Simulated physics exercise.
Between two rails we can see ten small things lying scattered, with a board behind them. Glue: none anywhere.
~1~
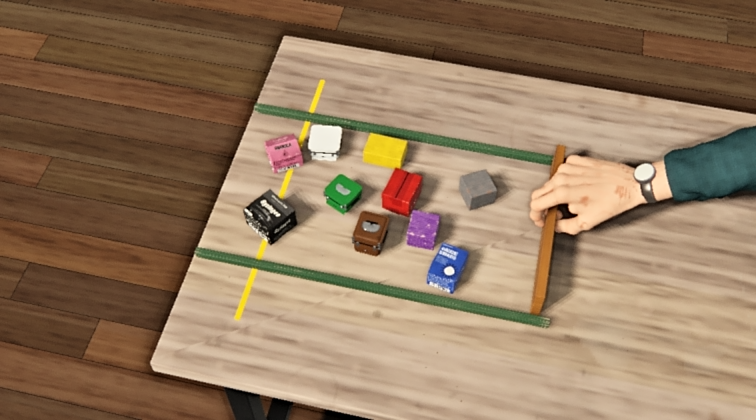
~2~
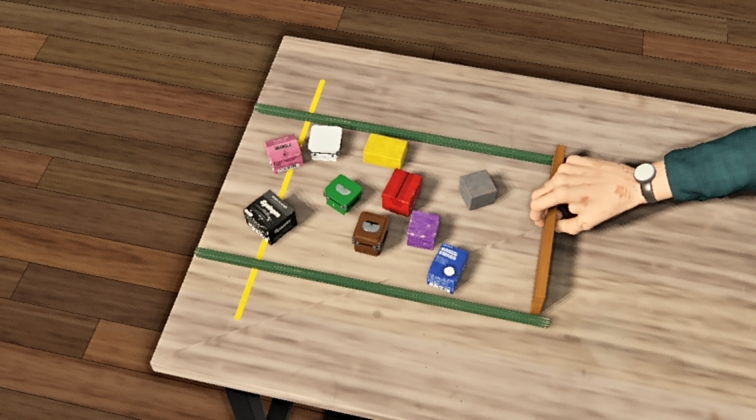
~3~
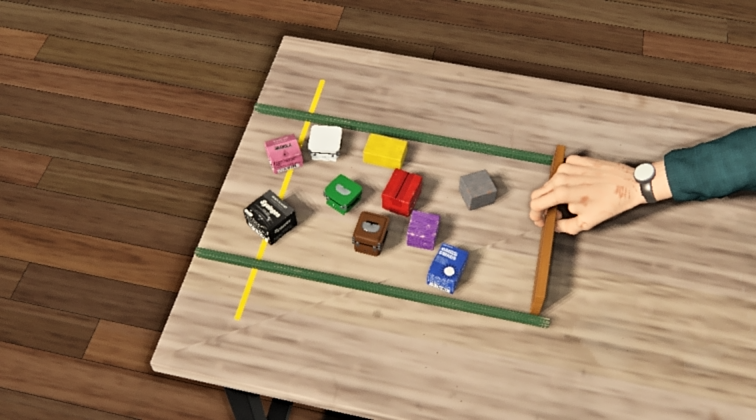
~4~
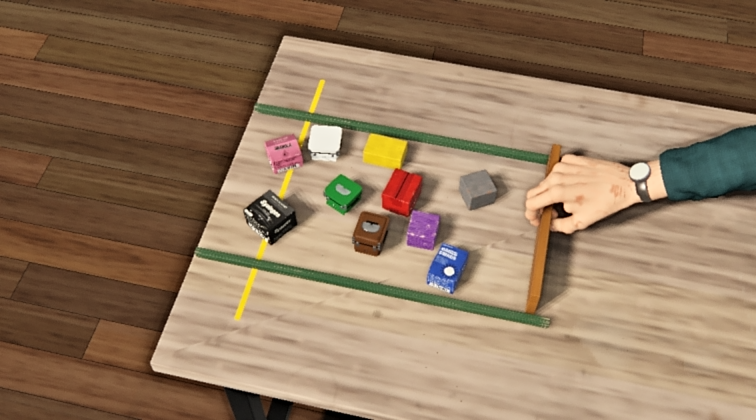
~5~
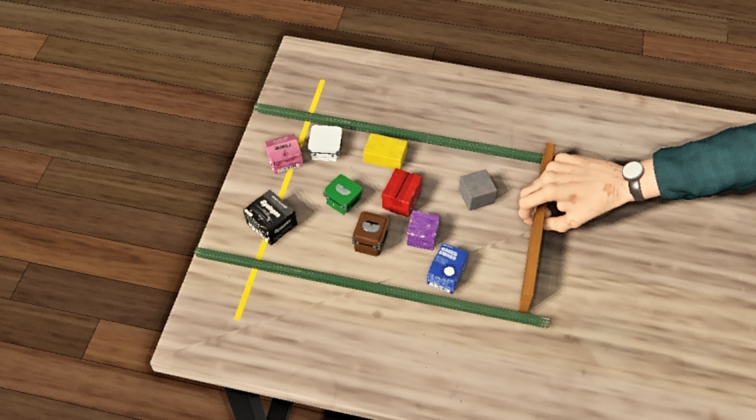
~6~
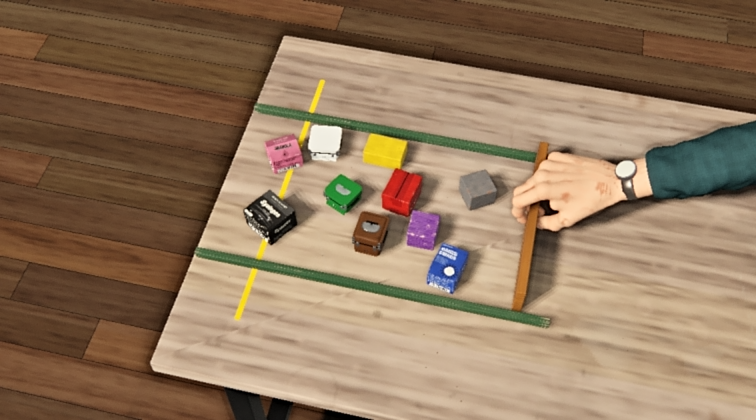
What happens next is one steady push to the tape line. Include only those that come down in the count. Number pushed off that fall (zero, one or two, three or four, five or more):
One or two.
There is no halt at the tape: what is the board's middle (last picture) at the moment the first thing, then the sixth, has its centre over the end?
At (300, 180) for the first, at (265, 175) for the sixth.
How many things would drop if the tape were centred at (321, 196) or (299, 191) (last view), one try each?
On the floor, 0 then 0.
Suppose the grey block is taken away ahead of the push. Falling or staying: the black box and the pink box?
Well, the black box goes off the edge while the pink box is still there.
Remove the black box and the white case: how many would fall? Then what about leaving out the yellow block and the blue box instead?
0 for the first case, 0 for the second.
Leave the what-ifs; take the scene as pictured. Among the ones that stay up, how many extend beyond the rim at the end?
It totals 3.
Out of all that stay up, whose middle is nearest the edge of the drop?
The foremost one is the white case.
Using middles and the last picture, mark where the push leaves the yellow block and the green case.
Around (263, 124), then around (235, 185).
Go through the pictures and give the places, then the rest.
Pink box (284, 154); black box (270, 217); white case (326, 143); board (548, 227); tape (284, 188), in the first frame.
Black box (270, 217); brown case (371, 234), in the second frame.
White case (326, 143); board (548, 227), in the third frame.
Pink box (284, 154); green case (344, 195), in the fourth frame.
Black box (270, 217); red box (402, 193), in the fifth frame.
Pink box (284, 154); black box (270, 217); white case (326, 143); board (531, 224); tape (284, 188), in the sixth frame.
Early on, none off yet; pink box at rest near (284, 154); black box at rest near (270, 217); white case at rest near (326, 143).
Finally, the number that fall off is one or two; lost, black box and pink box.
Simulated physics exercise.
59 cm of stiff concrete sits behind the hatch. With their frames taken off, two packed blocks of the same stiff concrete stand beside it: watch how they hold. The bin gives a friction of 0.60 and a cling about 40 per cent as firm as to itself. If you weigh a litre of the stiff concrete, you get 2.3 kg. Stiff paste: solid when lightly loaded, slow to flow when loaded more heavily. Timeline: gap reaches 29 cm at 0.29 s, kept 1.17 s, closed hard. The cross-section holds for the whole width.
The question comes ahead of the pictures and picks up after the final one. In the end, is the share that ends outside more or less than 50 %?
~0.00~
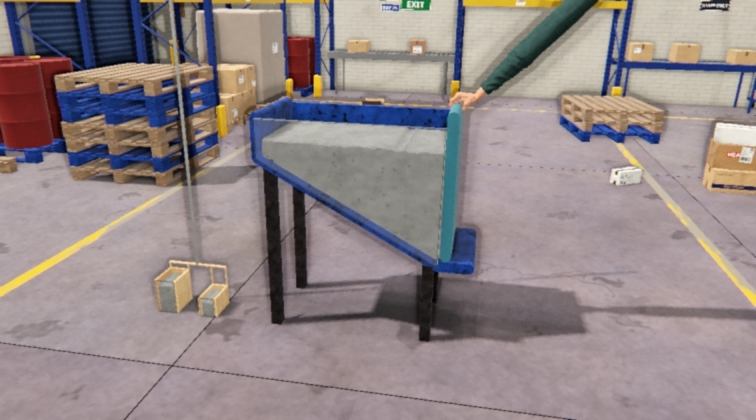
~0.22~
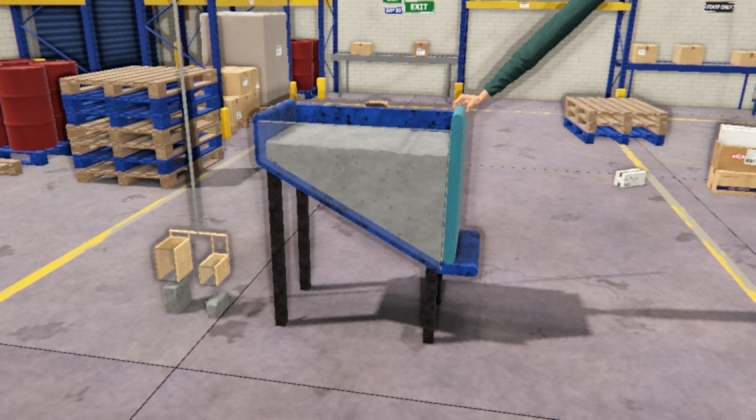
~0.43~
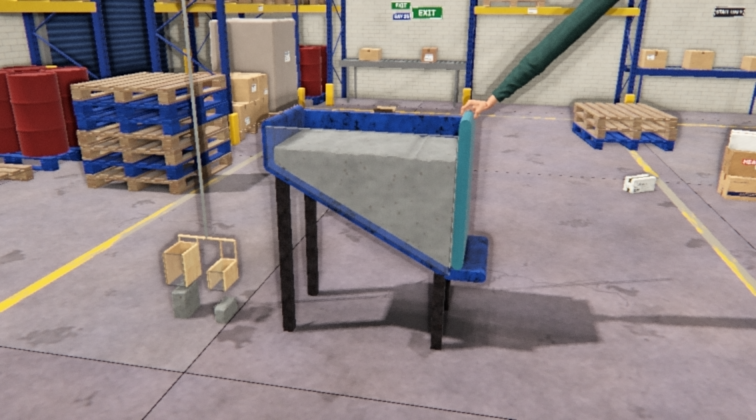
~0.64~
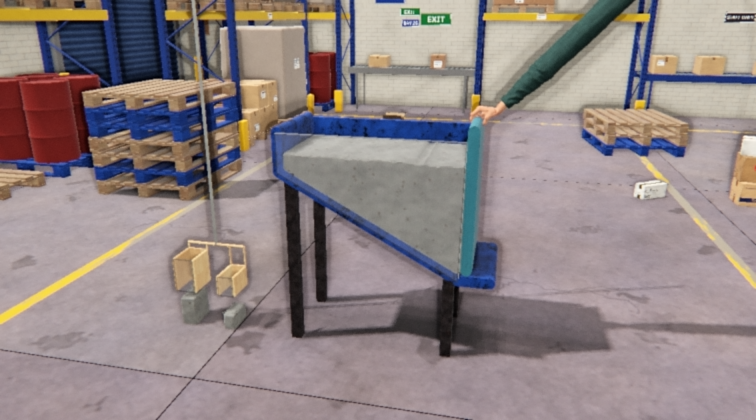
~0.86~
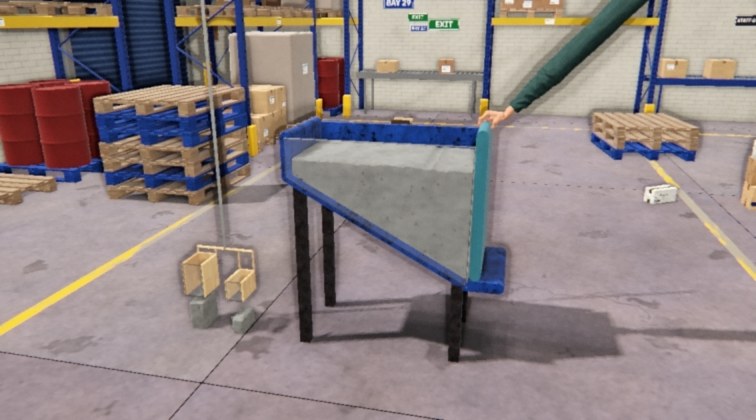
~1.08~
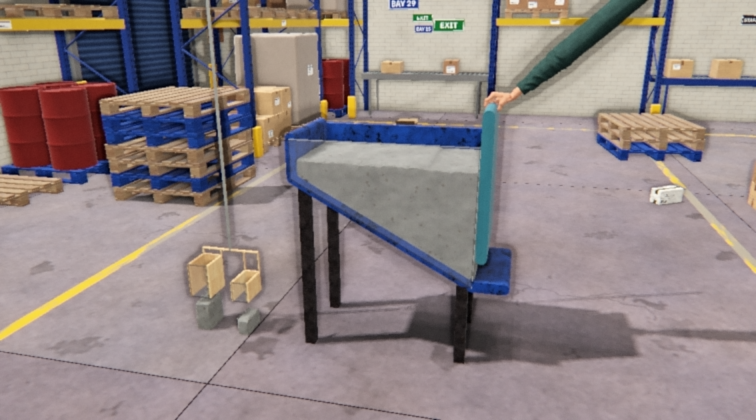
Prediction: Not reaching 50 per cent.
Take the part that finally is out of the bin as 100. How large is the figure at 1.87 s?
I'd put it at around 40 %.
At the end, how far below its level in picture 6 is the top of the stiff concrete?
By my estimate, near 10 cm.
By 1.44 s, the hatch is 29 cm open and 3 % is out.
By 1.87 s, the hatch is 29 cm open and 15 % is out.
By 2.31 s, the hatch is 29 cm open and 26 % is out.
By 2.74 s, the hatch is 7.0 cm open and 37 % is out.
By 3.23 s, at the end, the hatch is shut and 38 % is out.
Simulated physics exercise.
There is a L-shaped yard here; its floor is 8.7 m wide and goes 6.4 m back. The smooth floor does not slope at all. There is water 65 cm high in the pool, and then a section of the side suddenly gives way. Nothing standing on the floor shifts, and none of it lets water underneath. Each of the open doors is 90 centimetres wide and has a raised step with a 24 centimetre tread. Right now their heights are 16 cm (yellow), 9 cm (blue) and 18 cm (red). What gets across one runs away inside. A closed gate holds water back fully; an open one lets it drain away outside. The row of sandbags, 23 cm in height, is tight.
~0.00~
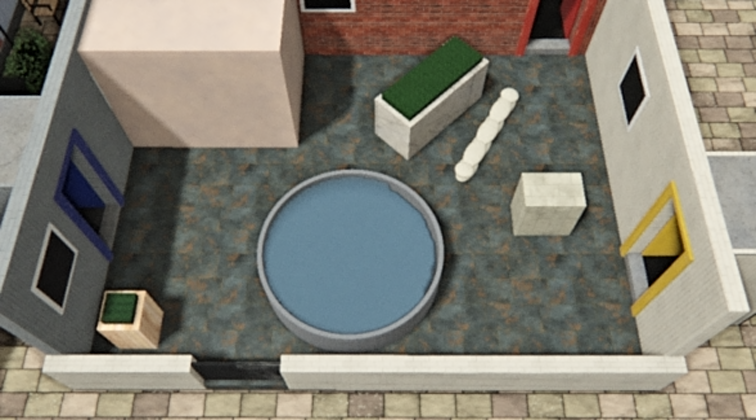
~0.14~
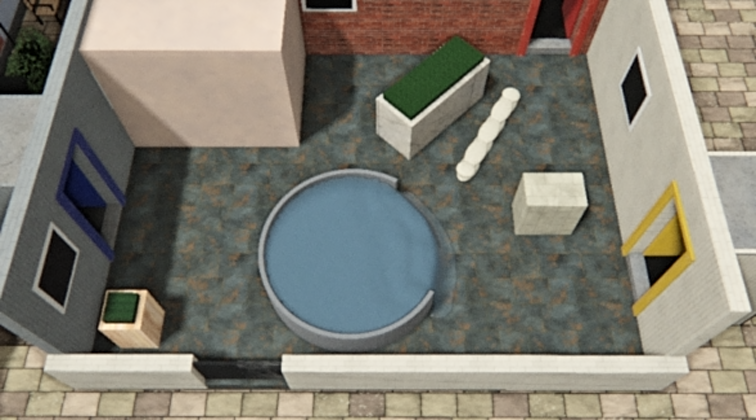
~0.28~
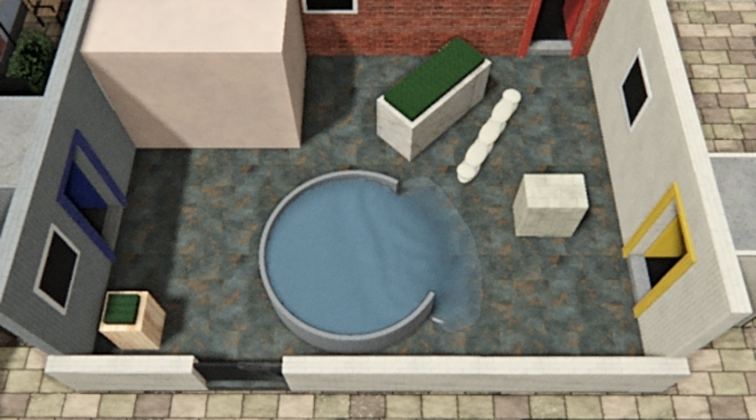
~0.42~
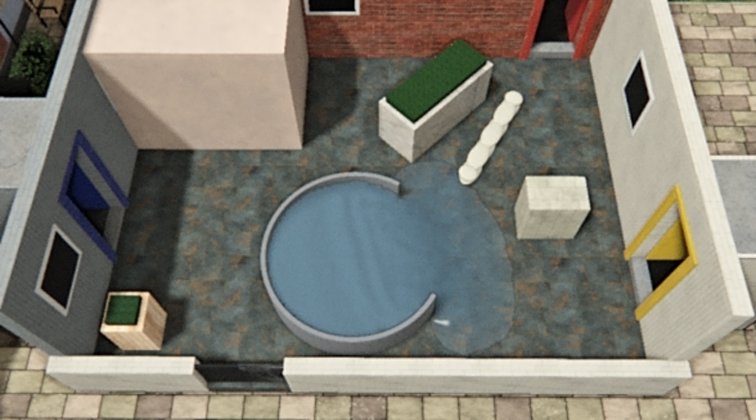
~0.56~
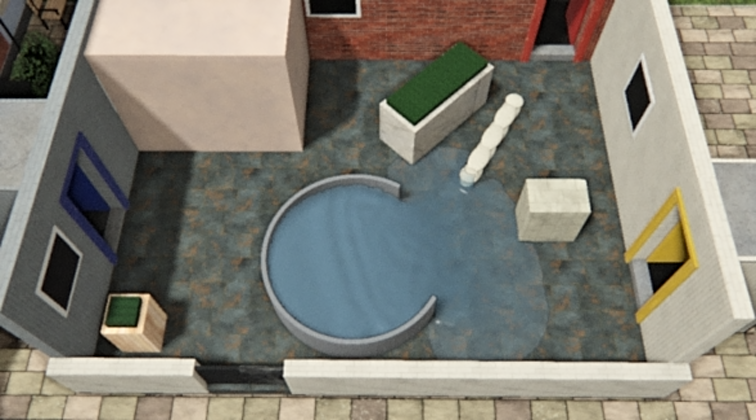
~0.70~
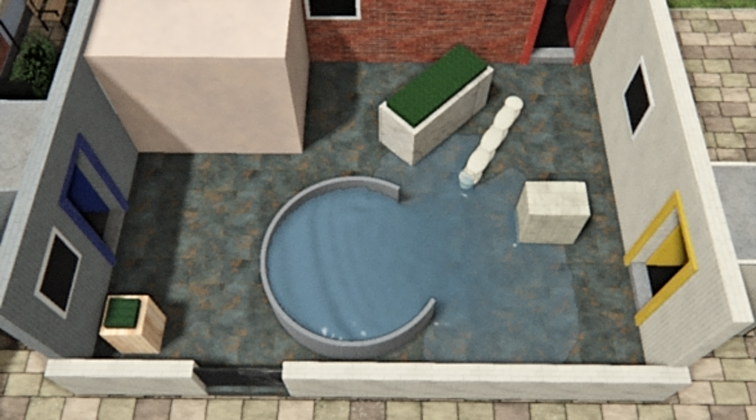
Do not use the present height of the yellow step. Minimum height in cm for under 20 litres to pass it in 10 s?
I would say 30 cm.
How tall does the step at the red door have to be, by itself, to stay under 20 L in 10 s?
Red door, minimum about 24 cm.
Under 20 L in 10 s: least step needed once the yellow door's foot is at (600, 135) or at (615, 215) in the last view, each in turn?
Roughly 17 and 13.5 cm.
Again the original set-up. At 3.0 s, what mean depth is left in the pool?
Some 23 cm.
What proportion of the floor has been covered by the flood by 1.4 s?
35 %.
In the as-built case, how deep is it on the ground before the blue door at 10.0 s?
Some 8.5 centimetres.
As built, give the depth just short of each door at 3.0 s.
Before yellow it's 32 cm, before blue 0 cm, before red 26 cm.
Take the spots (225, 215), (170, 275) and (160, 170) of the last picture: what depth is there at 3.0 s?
Depths of roughly 0 cm, 0 cm and 0 cm, in that order.
After 1.4 s water covers 35 % of the floor, deepest (44 cm) near (515, 234); 27 cm at the yellow door, 0 litres in over its 16 cm step.
After 3.0 s water covers 50 % of the floor, deepest (38 cm) near (581, 74); 32 cm at the yellow door, 142 litres in over its 16 cm step.
After 10.0 s water covers 95 % of the floor, deepest (15 cm) near (644, 369); 10 cm at the yellow door, 217 litres in over its 16 cm step.
At the yellow door as built, the water arrived by 1.1 s and peaked near 37 cm at 2.2 s.
Run again over the same 10 s with other heights there, 51 litres in over 26 cm, 4 litres over 35 cm. The limit of 20 litres is kept from about 30 cm up.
━━━━━━━━━━
Goal of the exercise: Repeat all of the entries word for word, but omit the pictures.

The completed task:
Simulated physics exercise.
Between two rails we can see ten small things lying scattered, with a board behind them. Glue: none anywhere.
~1~
~2~
~3~
~4~
~5~
~6~
What happens next is one steady push to the tape line. Include only those that come down in the count. Number pushed off that fall (zero, one or two, three or four, five or more):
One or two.
There is no halt at the tape: what is the board's middle (last picture) at the moment the first thing, then the sixth, has its centre over the end?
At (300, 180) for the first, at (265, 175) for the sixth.
How many things would drop if the tape were centred at (321, 196) or (299, 191) (last view), one try each?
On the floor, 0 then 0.
Suppose the grey block is taken away ahead of the push. Falling or staying: the black box and the pink box?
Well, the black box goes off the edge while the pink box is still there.
Remove the black box and the white case: how many would fall? Then what about leaving out the yellow block and the blue box instead?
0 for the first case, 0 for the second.
Leave the what-ifs; take the scene as pictured. Among the ones that stay up, how many extend beyond the rim at the end?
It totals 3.
Out of all that stay up, whose middle is nearest the edge of the drop?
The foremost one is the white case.
Using middles and the last picture, mark where the push leaves the yellow block and the green case.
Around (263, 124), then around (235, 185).
Go through the pictures and give the places, then the rest.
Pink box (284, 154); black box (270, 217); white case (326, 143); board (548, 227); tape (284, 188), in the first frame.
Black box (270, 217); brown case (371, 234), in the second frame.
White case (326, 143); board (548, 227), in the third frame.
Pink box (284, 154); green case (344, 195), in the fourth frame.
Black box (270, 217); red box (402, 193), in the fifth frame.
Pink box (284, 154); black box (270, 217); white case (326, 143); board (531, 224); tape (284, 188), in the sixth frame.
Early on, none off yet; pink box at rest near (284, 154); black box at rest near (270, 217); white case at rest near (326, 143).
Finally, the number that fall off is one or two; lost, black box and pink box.
Simulated physics exercise.
59 cm of stiff concrete sits behind the hatch. With their frames taken off, two packed blocks of the same stiff concrete stand beside it: watch how they hold. The bin gives a friction of 0.60 and a cling about 40 per cent as firm as to itself. If you weigh a litre of the stiff concrete, you get 2.3 kg. Stiff paste: solid when lightly loaded, slow to flow when loaded more heavily. Timeline: gap reaches 29 cm at 0.29 s, kept 1.17 s, closed hard. The cross-section holds for the whole width.
The question comes ahead of the pictures and picks up after the final one. In the end, is the share that ends outside more or less than 50 %?
~0.00~
~0.22~
~0.43~
~0.64~
~0.86~
~1.08~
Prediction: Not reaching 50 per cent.
Take the part that finally is out of the bin as 100. How large is the figure at 1.87 s?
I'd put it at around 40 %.
At the end, how far below its level in picture 6 is the top of the stiff concrete?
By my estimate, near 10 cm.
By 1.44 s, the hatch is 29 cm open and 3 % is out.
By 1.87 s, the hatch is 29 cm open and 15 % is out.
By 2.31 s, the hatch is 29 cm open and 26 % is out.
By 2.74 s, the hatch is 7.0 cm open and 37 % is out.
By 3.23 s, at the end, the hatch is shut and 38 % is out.
Simulated physics exercise.
There is a L-shaped yard here; its floor is 8.7 m wide and goes 6.4 m back. The smooth floor does not slope at all. There is water 65 cm high in the pool, and then a section of the side suddenly gives way. Nothing standing on the floor shifts, and none of it lets water underneath. Each of the open doors is 90 centimetres wide and has a raised step with a 24 centimetre tread. Right now their heights are 16 cm (yellow), 9 cm (blue) and 18 cm (red). What gets across one runs away inside. A closed gate holds water back fully; an open one lets it drain away outside. The row of sandbags, 23 cm in height, is tight.
~0.00~
~0.14~
~0.28~
~0.42~
~0.56~
~0.70~
Do not use the present height of the yellow step. Minimum height in cm for under 20 litres to pass it in 10 s?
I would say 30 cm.
How tall does the step at the red door have to be, by itself, to stay under 20 L in 10 s?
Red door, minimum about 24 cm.
Under 20 L in 10 s: least step needed once the yellow door's foot is at (600, 135) or at (615, 215) in the last view, each in turn?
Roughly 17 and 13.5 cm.
Again the original set-up. At 3.0 s, what mean depth is left in the pool?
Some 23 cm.
What proportion of the floor has been covered by the flood by 1.4 s?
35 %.
In the as-built case, how deep is it on the ground before the blue door at 10.0 s?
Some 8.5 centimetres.
As built, give the depth just short of each door at 3.0 s.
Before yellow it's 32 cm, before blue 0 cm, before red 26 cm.
Take the spots (225, 215), (170, 275) and (160, 170) of the last picture: what depth is there at 3.0 s?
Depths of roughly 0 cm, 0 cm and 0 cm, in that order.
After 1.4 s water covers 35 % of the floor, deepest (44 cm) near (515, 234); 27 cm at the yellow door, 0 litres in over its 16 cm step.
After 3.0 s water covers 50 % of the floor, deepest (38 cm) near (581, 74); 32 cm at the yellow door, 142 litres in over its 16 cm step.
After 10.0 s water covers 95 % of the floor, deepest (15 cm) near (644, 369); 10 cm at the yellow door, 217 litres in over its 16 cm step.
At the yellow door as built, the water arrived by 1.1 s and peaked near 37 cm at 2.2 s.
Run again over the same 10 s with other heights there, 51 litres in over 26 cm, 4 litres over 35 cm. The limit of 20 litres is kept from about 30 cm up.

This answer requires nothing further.